**Task details**
Return the data exactly, with all pictures removed.

**Data provided**
———

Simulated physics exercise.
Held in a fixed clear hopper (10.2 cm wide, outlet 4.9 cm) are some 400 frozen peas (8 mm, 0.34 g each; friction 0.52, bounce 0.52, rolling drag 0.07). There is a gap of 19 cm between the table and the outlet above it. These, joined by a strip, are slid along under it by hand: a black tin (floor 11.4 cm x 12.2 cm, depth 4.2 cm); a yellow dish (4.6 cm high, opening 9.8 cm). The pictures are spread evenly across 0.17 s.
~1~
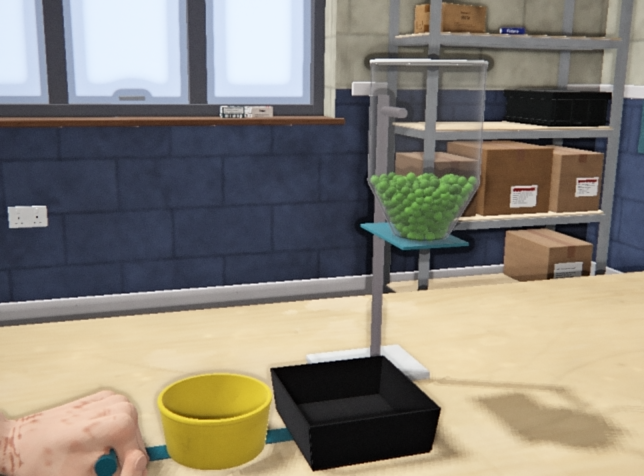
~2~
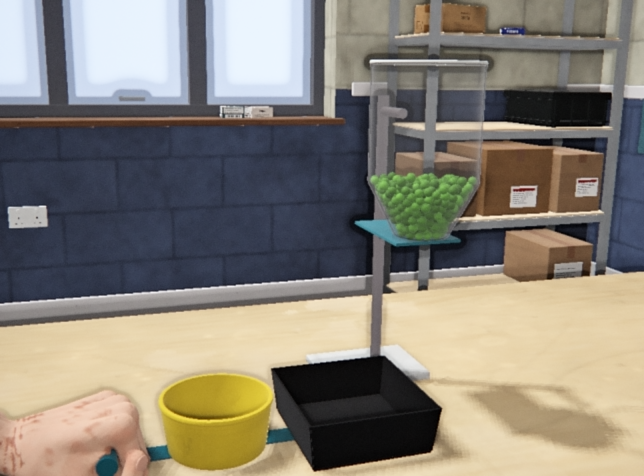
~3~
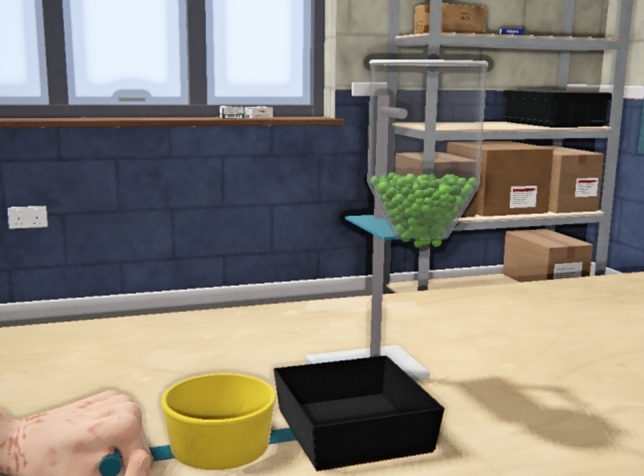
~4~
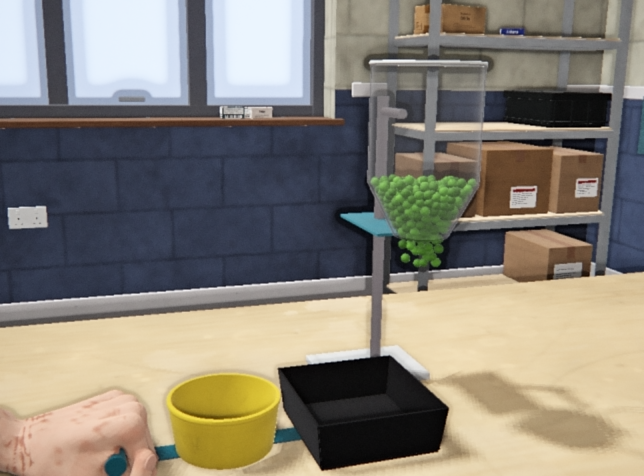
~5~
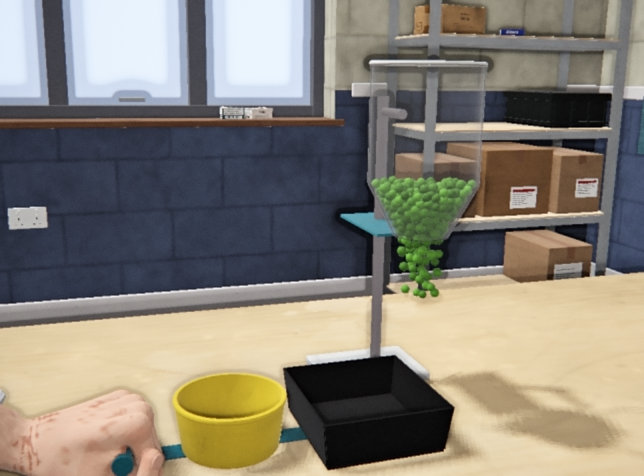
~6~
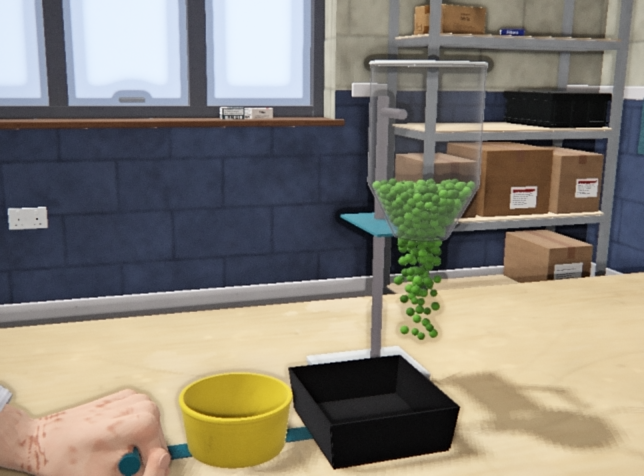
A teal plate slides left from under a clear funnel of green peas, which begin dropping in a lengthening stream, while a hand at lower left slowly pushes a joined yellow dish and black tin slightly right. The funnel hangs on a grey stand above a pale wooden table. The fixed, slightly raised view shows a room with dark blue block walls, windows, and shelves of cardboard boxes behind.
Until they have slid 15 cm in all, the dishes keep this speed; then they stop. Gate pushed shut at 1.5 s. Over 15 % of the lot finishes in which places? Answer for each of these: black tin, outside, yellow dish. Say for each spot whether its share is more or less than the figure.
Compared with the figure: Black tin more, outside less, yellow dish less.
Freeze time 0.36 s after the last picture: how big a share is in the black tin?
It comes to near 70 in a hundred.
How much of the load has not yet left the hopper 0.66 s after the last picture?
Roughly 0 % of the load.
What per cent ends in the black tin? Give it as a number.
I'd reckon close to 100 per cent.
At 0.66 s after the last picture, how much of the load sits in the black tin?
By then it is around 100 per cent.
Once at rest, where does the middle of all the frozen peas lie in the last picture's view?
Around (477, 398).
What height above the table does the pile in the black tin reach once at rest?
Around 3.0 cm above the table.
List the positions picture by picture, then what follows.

———

**Finished answer**
Simulated physics exercise.
Held in a fixed clear hopper (10.2 cm wide, outlet 4.9 cm) are some 400 frozen peas (8 mm, 0.34 g each; friction 0.52, bounce 0.52, rolling drag 0.07). There is a gap of 19 cm between the table and the outlet above it. These, joined by a strip, are slid along under it by hand: a black tin (floor 11.4 cm x 12.2 cm, depth 4.2 cm); a yellow dish (4.6 cm high, opening 9.8 cm). The pictures are spread evenly across 0.17 s.
~1~
~2~
~3~
~4~
~5~
~6~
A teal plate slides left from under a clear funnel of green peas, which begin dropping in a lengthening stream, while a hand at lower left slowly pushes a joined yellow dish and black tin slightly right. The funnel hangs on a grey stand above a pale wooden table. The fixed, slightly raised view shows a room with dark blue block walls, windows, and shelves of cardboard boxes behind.
Until they have slid 15 cm in all, the dishes keep this speed; then they stop. Gate pushed shut at 1.5 s. Over 15 % of the lot finishes in which places? Answer for each of these: black tin, outside, yellow dish. Say for each spot whether its share is more or less than the figure.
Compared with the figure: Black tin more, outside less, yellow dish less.
Freeze time 0.36 s after the last picture: how big a share is in the black tin?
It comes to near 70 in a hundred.
How much of the load has not yet left the hopper 0.66 s after the last picture?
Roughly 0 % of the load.
What per cent ends in the black tin? Give it as a number.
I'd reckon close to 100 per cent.
At 0.66 s after the last picture, how much of the load sits in the black tin?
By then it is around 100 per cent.
Once at rest, where does the middle of all the frozen peas lie in the last picture's view?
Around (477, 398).
What height above the table does the pile in the black tin reach once at rest?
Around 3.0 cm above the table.
List the positions picture by picture, then what follows.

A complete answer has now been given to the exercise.